Quote the whole listing verbatim.

----- SUPPLIED DATA -----

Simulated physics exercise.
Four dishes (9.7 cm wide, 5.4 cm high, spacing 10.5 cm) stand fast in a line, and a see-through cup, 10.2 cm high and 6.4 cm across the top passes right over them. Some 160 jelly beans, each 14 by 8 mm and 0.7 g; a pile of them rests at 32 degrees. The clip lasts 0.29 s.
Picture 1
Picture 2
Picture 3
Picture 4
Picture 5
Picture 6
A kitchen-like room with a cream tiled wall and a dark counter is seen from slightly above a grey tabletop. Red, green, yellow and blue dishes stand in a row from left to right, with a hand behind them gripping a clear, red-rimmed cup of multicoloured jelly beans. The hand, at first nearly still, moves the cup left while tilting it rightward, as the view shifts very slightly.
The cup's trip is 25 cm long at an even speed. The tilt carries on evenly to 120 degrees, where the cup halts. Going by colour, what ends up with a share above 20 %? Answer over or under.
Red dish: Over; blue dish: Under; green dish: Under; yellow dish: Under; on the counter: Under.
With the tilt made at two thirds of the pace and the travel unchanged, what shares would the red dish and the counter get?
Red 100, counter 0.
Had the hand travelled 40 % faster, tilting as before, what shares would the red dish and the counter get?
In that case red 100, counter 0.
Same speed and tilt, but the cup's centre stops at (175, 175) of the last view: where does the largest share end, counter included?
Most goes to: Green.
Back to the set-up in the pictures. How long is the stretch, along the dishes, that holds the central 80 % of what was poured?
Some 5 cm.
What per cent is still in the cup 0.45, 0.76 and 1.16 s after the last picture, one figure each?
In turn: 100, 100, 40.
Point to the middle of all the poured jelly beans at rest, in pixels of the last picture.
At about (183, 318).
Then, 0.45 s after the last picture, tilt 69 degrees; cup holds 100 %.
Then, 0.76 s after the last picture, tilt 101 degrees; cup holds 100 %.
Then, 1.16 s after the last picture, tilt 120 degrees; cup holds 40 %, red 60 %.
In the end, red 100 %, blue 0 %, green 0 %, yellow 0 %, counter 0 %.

-----

## REPLY TO THE EXERCISE
Simulated physics exercise.
Four dishes (9.7 cm wide, 5.4 cm high, spacing 10.5 cm) stand fast in a line, and a see-through cup, 10.2 cm high and 6.4 cm across the top passes right over them. Some 160 jelly beans, each 14 by 8 mm and 0.7 g; a pile of them rests at 32 degrees. The clip lasts 0.29 s.
Picture 1
Picture 2
Picture 3
Picture 4
Picture 5
Picture 6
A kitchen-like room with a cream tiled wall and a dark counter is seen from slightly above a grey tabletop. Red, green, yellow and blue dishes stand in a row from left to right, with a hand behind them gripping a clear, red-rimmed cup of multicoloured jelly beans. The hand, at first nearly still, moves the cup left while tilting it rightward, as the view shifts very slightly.
The cup's trip is 25 cm long at an even speed. The tilt carries on evenly to 120 degrees, where the cup halts. Going by colour, what ends up with a share above 20 %? Answer over or under.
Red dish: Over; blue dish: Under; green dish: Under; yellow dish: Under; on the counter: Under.
With the tilt made at two thirds of the pace and the travel unchanged, what shares would the red dish and the counter get?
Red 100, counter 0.
Had the hand travelled 40 % faster, tilting as before, what shares would the red dish and the counter get?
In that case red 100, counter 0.
Same speed and tilt, but the cup's centre stops at (175, 175) of the last view: where does the largest share end, counter included?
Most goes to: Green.
Back to the set-up in the pictures. How long is the stretch, along the dishes, that holds the central 80 % of what was poured?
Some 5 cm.
What per cent is still in the cup 0.45, 0.76 and 1.16 s after the last picture, one figure each?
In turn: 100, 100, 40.
Point to the middle of all the poured jelly beans at rest, in pixels of the last picture.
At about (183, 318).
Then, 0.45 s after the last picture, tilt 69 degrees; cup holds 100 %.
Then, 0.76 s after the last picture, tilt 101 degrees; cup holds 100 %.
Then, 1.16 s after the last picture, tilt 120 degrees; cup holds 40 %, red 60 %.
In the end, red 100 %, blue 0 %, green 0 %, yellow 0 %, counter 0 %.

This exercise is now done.